Set problem => The entries below contain a line with "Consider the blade" and a line with "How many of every". Quote exactly those two lines and all lines between them.

Supplied records =>
· · · · ·

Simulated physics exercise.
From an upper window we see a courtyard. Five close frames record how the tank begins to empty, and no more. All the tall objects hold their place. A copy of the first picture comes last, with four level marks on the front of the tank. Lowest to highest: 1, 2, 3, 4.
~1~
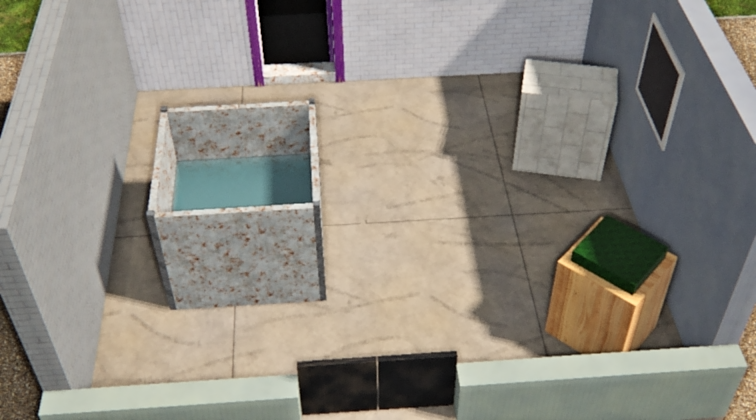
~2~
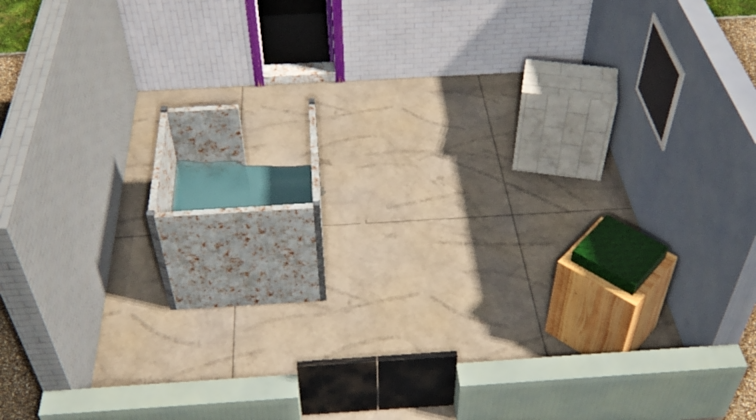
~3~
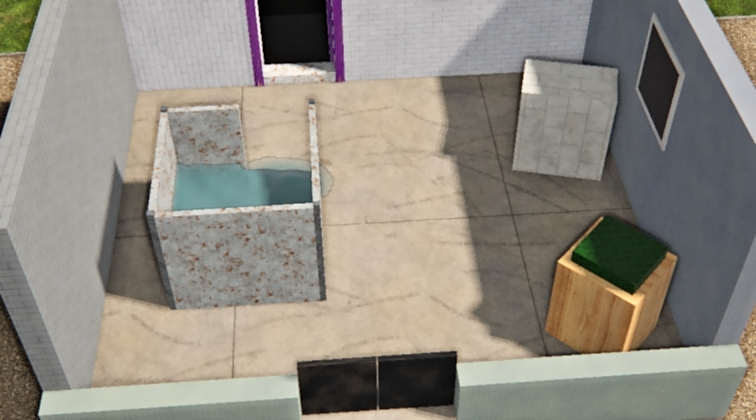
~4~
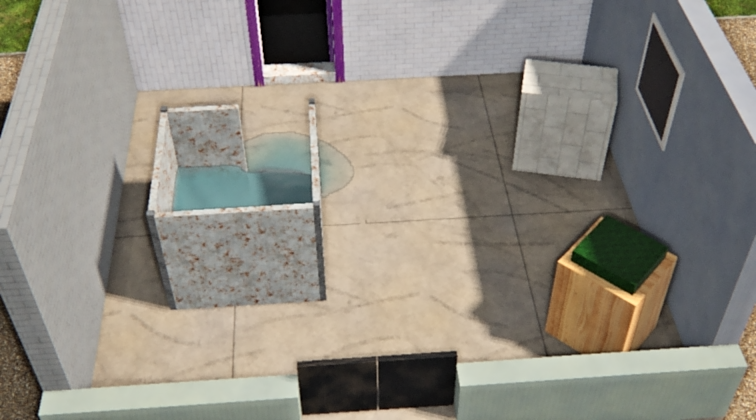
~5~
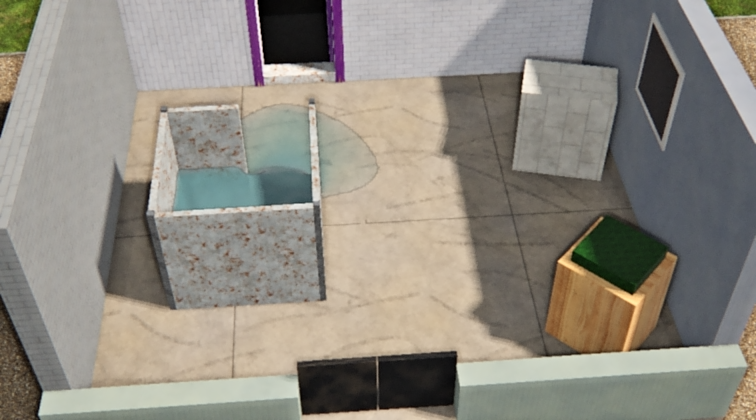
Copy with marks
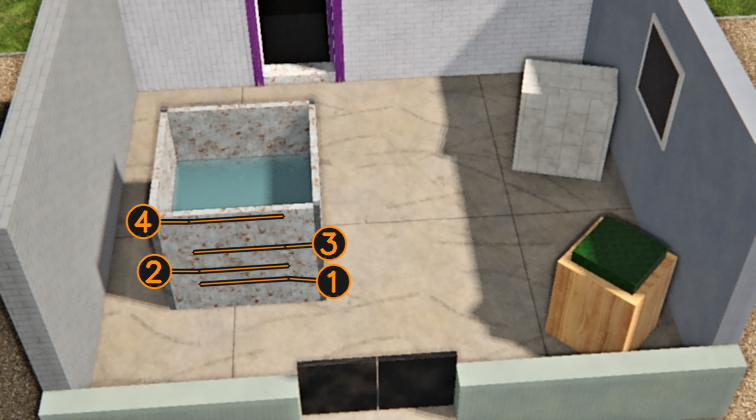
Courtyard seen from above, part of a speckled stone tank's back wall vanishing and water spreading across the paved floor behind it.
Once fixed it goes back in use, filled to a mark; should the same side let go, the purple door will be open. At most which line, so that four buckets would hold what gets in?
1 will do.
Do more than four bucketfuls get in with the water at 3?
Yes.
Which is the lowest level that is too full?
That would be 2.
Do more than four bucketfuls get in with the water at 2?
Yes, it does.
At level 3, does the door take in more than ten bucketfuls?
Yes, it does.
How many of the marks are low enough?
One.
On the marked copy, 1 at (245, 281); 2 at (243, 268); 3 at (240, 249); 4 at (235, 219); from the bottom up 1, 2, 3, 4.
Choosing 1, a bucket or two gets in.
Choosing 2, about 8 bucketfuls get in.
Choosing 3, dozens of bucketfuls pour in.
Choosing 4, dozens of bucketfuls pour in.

· · · · ·

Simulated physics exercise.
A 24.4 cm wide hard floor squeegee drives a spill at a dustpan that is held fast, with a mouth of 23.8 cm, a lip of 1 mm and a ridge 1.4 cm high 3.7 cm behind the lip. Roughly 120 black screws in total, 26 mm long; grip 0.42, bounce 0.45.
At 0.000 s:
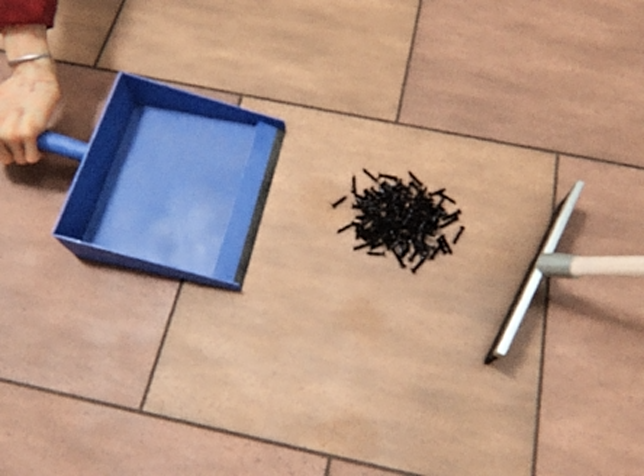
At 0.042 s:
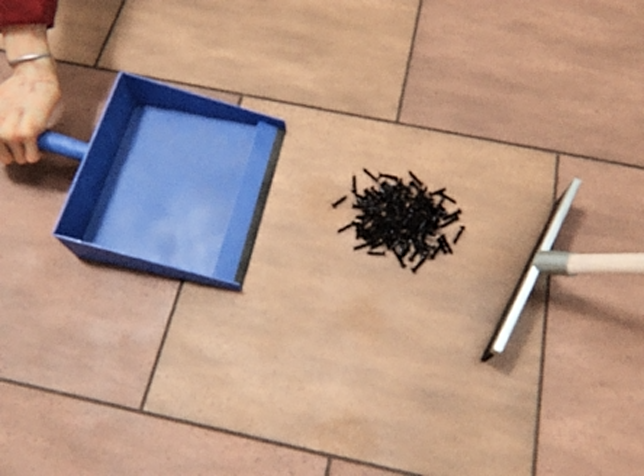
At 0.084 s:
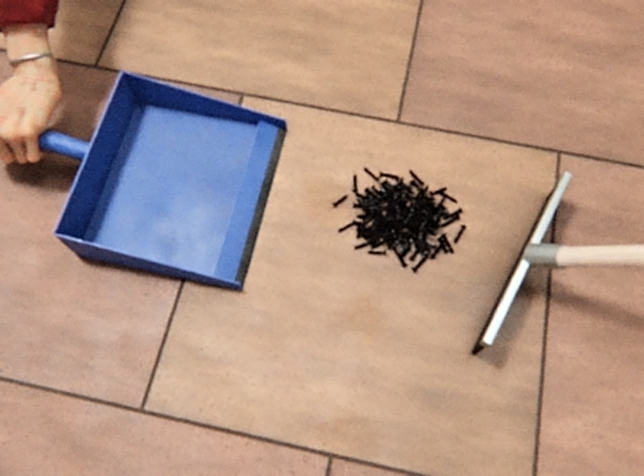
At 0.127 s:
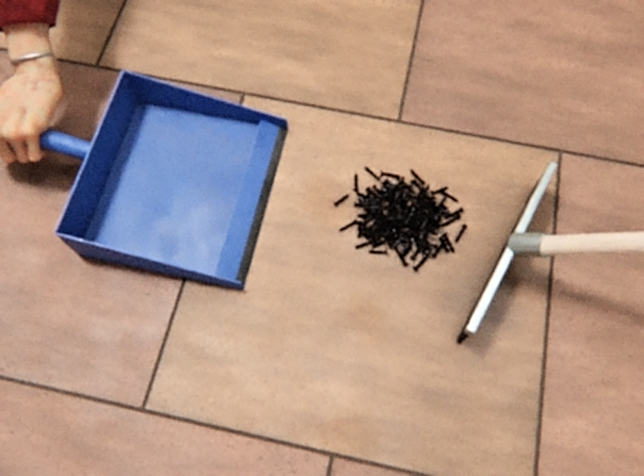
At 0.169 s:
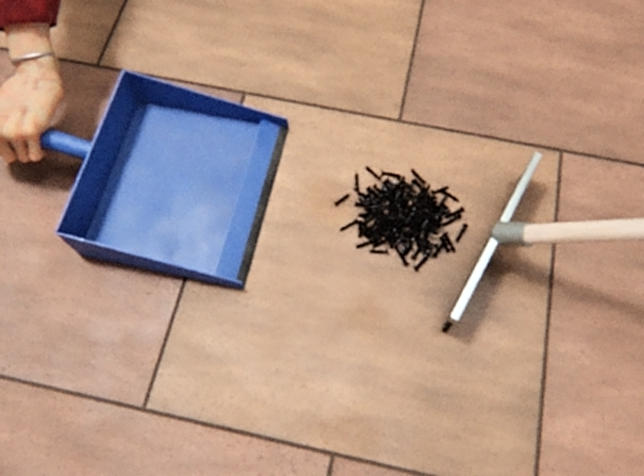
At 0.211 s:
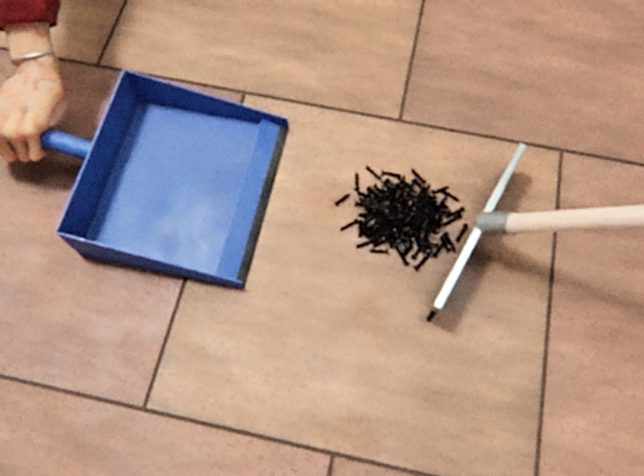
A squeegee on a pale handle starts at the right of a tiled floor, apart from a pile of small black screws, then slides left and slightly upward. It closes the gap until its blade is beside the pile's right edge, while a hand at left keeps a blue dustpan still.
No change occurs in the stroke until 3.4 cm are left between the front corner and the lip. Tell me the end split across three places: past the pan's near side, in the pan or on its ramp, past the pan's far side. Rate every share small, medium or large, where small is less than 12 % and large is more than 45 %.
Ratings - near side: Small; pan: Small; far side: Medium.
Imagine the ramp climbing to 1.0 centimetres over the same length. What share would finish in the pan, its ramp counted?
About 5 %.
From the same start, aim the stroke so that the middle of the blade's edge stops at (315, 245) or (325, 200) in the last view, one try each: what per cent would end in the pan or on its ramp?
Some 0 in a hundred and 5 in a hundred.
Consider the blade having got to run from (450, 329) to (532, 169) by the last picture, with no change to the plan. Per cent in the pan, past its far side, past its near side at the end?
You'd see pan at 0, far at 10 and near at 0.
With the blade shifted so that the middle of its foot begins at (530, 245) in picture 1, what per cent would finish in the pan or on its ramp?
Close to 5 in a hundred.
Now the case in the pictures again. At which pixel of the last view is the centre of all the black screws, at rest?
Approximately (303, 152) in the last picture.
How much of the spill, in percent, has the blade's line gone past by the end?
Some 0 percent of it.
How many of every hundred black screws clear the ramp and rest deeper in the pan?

· · · · ·

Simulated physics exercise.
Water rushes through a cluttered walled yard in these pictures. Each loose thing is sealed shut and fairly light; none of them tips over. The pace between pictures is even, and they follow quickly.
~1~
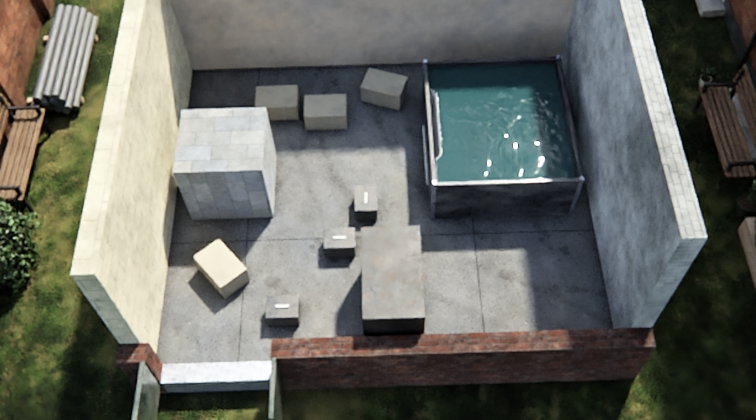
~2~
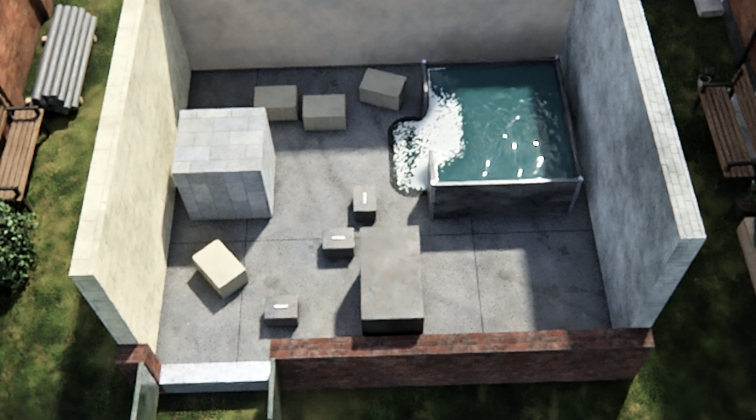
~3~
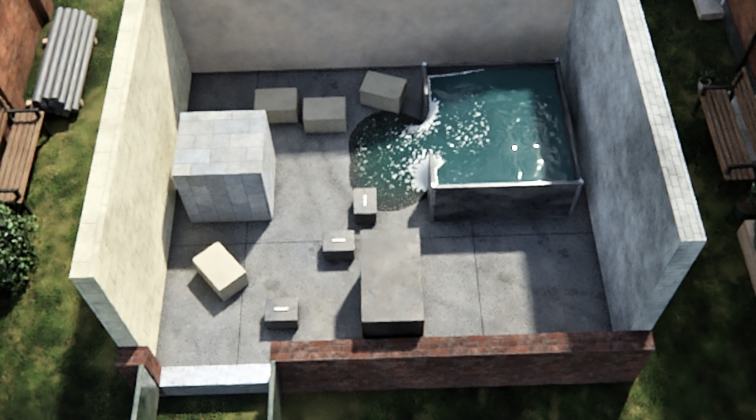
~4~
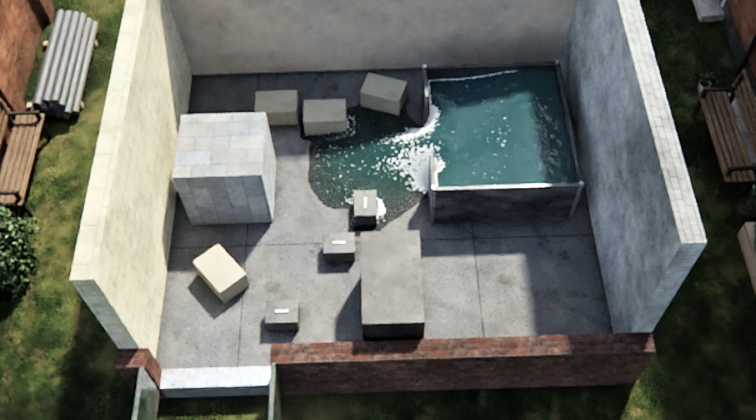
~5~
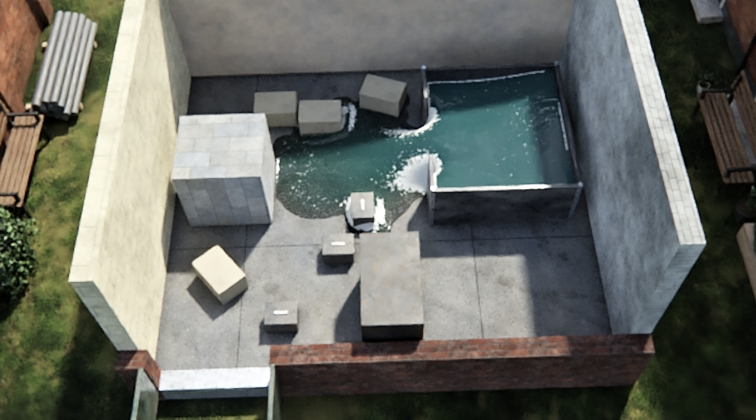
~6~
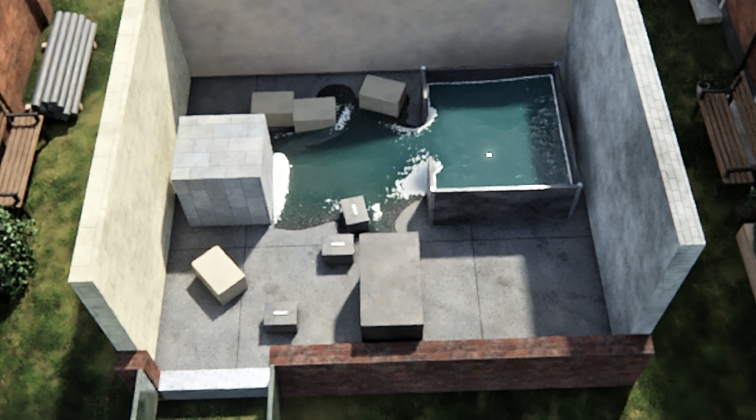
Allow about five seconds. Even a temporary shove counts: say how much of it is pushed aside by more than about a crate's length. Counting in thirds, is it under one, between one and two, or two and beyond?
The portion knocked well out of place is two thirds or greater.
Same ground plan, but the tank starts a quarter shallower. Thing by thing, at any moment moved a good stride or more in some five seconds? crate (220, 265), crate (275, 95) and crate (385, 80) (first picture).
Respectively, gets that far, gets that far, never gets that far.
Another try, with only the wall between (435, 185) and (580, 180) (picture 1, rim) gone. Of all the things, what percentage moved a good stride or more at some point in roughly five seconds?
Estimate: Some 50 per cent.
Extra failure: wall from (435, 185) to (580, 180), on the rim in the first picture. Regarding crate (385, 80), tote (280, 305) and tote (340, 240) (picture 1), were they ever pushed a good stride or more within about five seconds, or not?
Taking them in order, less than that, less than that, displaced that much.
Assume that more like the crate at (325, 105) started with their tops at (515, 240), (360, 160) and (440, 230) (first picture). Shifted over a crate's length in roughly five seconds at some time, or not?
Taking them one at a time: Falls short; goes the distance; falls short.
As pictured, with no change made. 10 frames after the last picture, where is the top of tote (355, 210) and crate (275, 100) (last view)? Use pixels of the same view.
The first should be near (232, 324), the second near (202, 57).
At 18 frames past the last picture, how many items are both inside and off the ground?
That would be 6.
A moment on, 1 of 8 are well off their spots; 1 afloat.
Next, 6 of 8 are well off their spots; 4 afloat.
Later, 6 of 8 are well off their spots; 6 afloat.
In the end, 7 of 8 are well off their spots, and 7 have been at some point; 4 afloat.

· · · · ·

Response to this task =>
Consider the blade having got to run from (450, 329) to (532, 169) by the last picture, with no change to the plan. Per cent in the pan, past its far side, past its near side at the end?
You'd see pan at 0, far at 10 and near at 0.
With the blade shifted so that the middle of its foot begins at (530, 245) in picture 1, what per cent would finish in the pan or on its ramp?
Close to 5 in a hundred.
Now the case in the pictures again. At which pixel of the last view is the centre of all the black screws, at rest?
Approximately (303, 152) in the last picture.
How much of the spill, in percent, has the blade's line gone past by the end?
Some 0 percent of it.
How many of every hundred black screws clear the ramp and rest deeper in the pan?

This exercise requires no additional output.